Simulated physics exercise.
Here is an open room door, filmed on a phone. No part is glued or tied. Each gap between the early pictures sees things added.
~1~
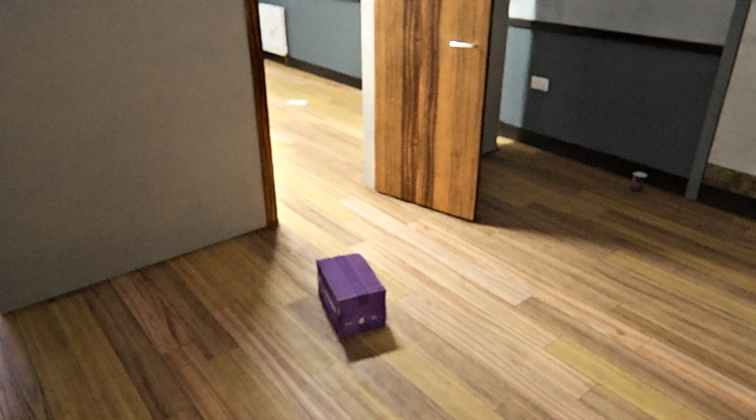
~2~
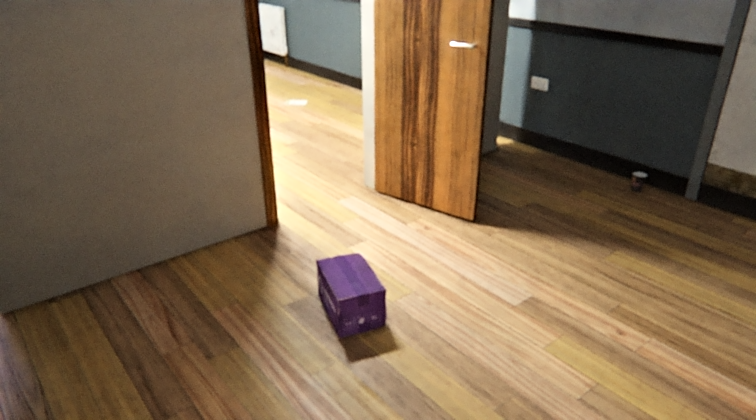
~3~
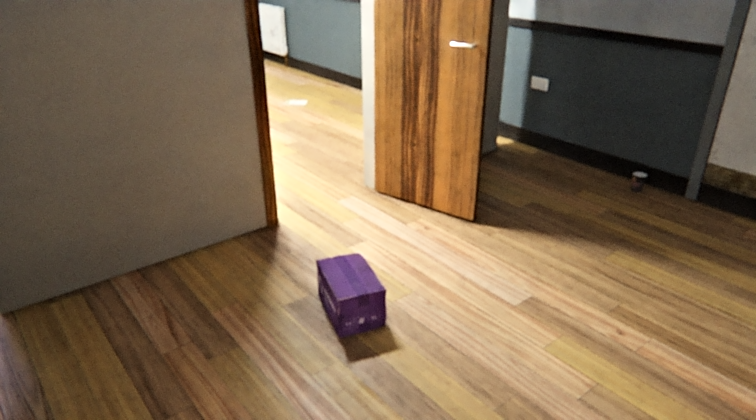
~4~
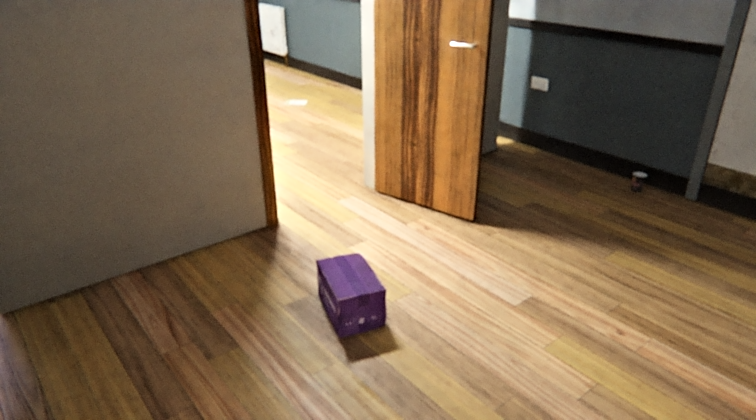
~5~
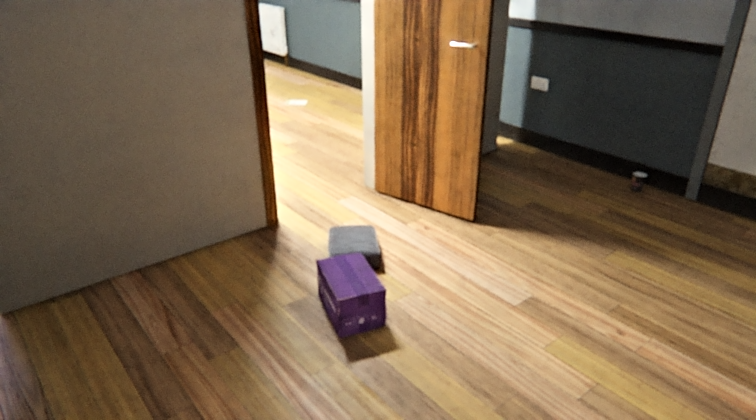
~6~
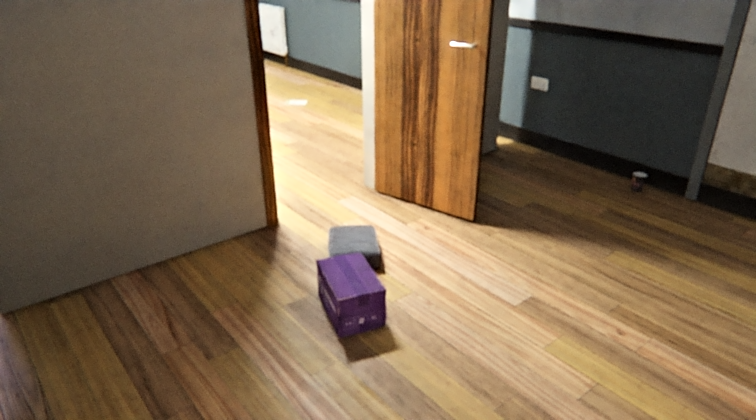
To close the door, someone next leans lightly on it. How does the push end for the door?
The door ends up shut.
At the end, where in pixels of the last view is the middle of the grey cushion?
End position, last frame: About (316, 252).
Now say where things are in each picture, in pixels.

┄┄┄┄┄┄┄┄┄┄┄┄┄┄┄┄┄┄┄┄

▶ TASK TO COMPLETE
Restate the listing above word for word, and skip the pictures.

▶ IN RESPONSE
Simulated physics exercise.
Here is an open room door, filmed on a phone. No part is glued or tied. Each gap between the early pictures sees things added.
~1~
~2~
~3~
~4~
~5~
~6~
To close the door, someone next leans lightly on it. How does the push end for the door?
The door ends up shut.
At the end, where in pixels of the last view is the middle of the grey cushion?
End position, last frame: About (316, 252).
Now say where things are in each picture, in pixels.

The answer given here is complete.